Reproduce each line of the material exactly, minus any picture.

Raw records:
▶
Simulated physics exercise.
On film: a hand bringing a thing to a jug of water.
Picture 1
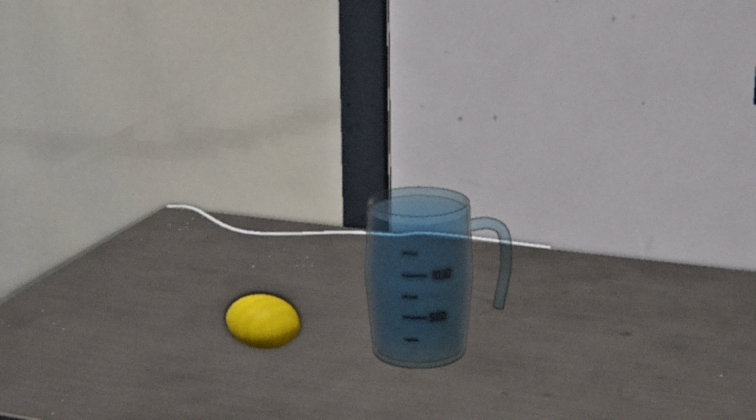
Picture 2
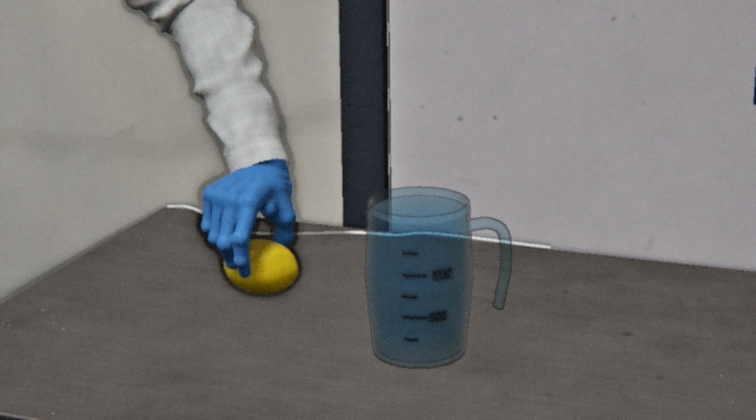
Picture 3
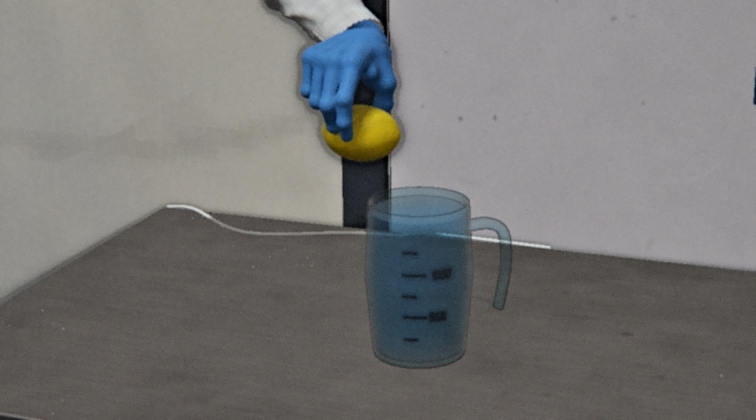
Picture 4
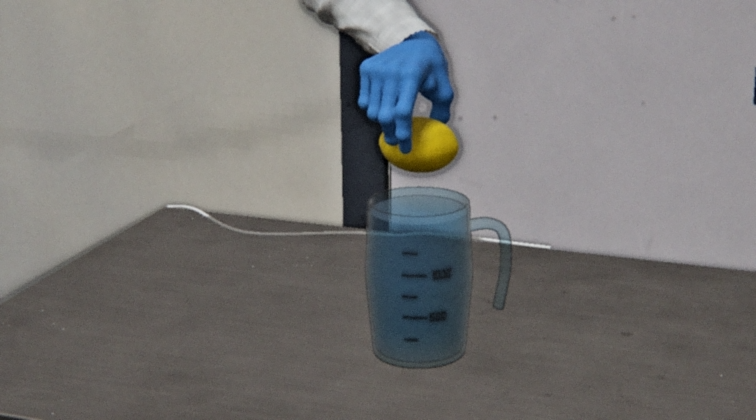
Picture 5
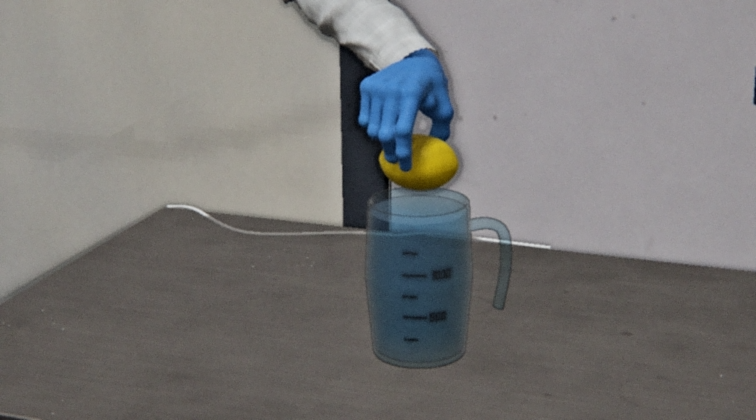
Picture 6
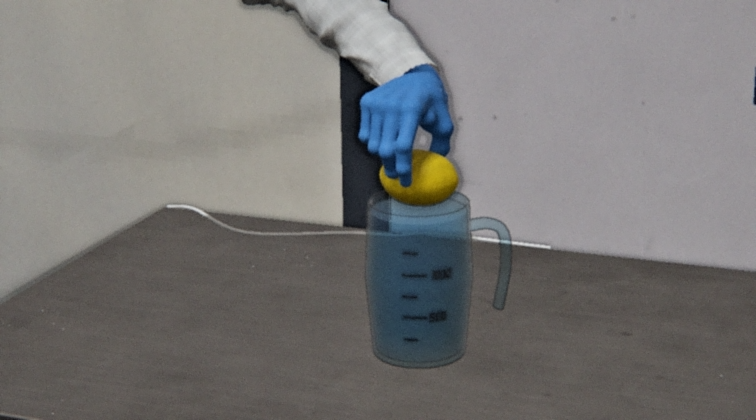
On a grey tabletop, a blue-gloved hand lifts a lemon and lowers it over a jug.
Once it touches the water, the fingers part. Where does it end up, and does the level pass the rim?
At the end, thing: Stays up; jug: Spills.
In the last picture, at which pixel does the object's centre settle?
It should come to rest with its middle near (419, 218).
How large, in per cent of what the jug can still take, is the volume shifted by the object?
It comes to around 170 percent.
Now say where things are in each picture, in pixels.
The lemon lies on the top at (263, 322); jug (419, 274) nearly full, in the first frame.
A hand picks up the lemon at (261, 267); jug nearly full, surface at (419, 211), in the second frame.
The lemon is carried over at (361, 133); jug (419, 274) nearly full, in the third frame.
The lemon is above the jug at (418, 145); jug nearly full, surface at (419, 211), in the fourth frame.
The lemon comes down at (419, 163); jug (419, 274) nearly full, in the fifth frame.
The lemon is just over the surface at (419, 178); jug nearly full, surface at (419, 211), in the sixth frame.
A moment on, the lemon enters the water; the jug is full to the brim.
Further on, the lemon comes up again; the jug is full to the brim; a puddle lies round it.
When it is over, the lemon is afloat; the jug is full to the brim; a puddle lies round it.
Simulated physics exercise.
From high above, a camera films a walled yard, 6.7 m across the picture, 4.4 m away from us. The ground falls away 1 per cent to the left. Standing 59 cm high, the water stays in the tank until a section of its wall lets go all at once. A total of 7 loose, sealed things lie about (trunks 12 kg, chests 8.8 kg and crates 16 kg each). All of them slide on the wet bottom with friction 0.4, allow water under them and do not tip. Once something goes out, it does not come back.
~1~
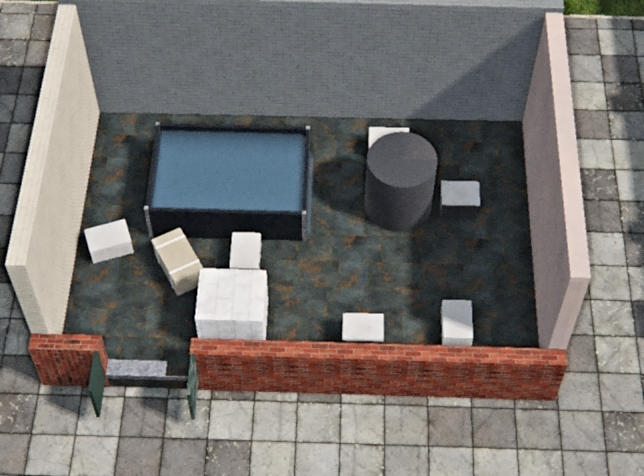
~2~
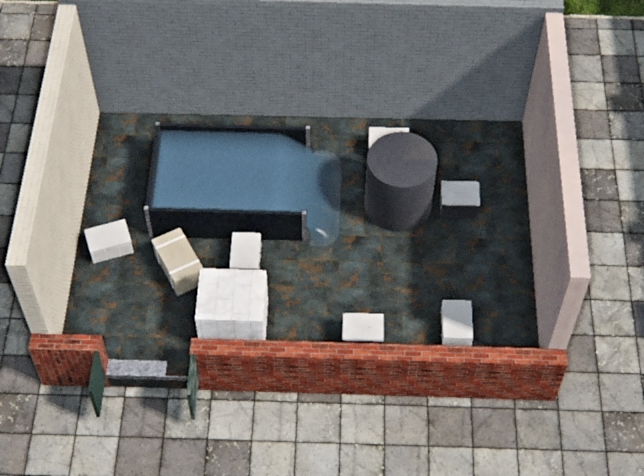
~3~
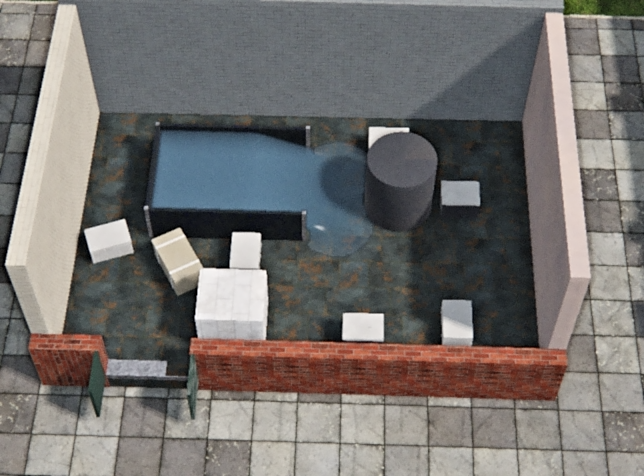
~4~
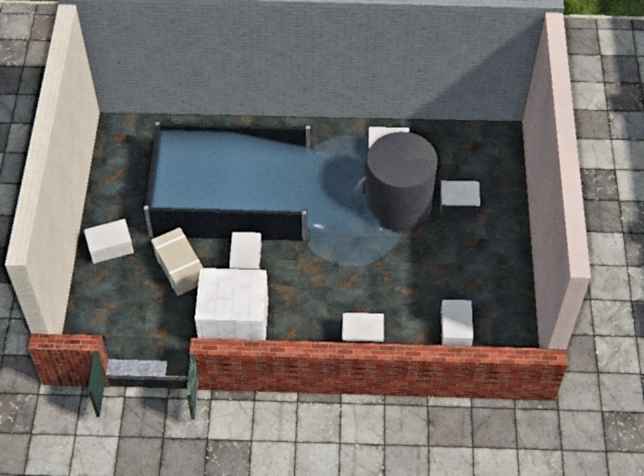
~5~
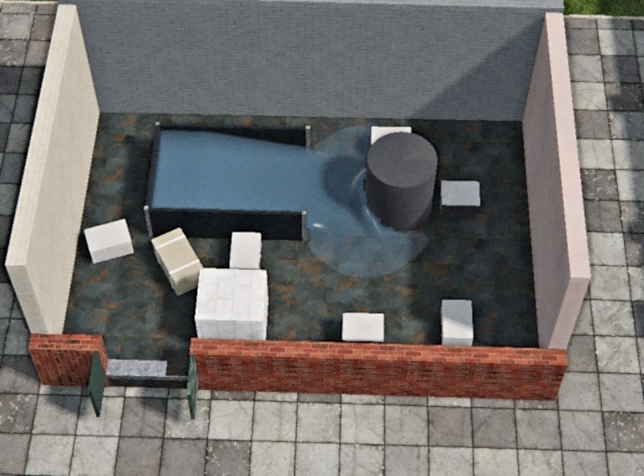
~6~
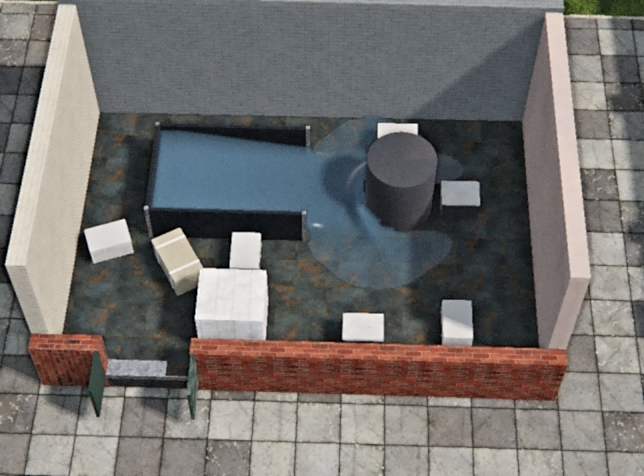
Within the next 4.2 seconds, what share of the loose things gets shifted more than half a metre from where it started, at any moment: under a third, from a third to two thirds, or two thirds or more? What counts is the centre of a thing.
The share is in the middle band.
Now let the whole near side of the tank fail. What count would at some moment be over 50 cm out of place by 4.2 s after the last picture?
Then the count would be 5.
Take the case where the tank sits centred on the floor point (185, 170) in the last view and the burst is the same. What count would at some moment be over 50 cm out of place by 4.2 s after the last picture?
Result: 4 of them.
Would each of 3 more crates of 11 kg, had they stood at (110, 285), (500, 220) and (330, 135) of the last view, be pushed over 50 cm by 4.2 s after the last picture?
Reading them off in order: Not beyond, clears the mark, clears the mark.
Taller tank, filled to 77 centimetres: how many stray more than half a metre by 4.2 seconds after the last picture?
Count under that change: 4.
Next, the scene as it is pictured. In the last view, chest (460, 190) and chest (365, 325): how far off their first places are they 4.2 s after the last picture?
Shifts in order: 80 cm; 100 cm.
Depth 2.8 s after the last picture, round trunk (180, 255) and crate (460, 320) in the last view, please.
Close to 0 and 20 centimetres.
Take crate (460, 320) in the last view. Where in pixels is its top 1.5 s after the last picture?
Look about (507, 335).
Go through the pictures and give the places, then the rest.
◀
» **Task result**:
Simulated physics exercise.
On film: a hand bringing a thing to a jug of water.
Picture 1
Picture 2
Picture 3
Picture 4
Picture 5
Picture 6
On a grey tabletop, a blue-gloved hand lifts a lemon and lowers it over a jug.
Once it touches the water, the fingers part. Where does it end up, and does the level pass the rim?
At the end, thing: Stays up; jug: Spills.
In the last picture, at which pixel does the object's centre settle?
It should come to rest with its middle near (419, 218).
How large, in per cent of what the jug can still take, is the volume shifted by the object?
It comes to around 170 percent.
Now say where things are in each picture, in pixels.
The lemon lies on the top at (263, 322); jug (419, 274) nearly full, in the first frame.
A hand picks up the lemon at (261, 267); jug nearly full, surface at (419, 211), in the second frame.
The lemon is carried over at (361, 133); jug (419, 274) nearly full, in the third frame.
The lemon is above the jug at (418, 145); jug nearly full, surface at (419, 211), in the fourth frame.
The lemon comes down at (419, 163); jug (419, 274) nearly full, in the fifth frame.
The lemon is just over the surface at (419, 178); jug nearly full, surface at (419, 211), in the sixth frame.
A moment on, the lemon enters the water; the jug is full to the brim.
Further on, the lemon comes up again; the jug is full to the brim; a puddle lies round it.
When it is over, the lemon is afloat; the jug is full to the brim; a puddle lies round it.
Simulated physics exercise.
From high above, a camera films a walled yard, 6.7 m across the picture, 4.4 m away from us. The ground falls away 1 per cent to the left. Standing 59 cm high, the water stays in the tank until a section of its wall lets go all at once. A total of 7 loose, sealed things lie about (trunks 12 kg, chests 8.8 kg and crates 16 kg each). All of them slide on the wet bottom with friction 0.4, allow water under them and do not tip. Once something goes out, it does not come back.
~1~
~2~
~3~
~4~
~5~
~6~
Within the next 4.2 seconds, what share of the loose things gets shifted more than half a metre from where it started, at any moment: under a third, from a third to two thirds, or two thirds or more? What counts is the centre of a thing.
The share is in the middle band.
Now let the whole near side of the tank fail. What count would at some moment be over 50 cm out of place by 4.2 s after the last picture?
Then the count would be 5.
Take the case where the tank sits centred on the floor point (185, 170) in the last view and the burst is the same. What count would at some moment be over 50 cm out of place by 4.2 s after the last picture?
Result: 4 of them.
Would each of 3 more crates of 11 kg, had they stood at (110, 285), (500, 220) and (330, 135) of the last view, be pushed over 50 cm by 4.2 s after the last picture?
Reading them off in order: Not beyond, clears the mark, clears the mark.
Taller tank, filled to 77 centimetres: how many stray more than half a metre by 4.2 seconds after the last picture?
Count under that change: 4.
Next, the scene as it is pictured. In the last view, chest (460, 190) and chest (365, 325): how far off their first places are they 4.2 s after the last picture?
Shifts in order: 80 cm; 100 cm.
Depth 2.8 s after the last picture, round trunk (180, 255) and crate (460, 320) in the last view, please.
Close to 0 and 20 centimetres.
Take crate (460, 320) in the last view. Where in pixels is its top 1.5 s after the last picture?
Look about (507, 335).
Go through the pictures and give the places, then the rest.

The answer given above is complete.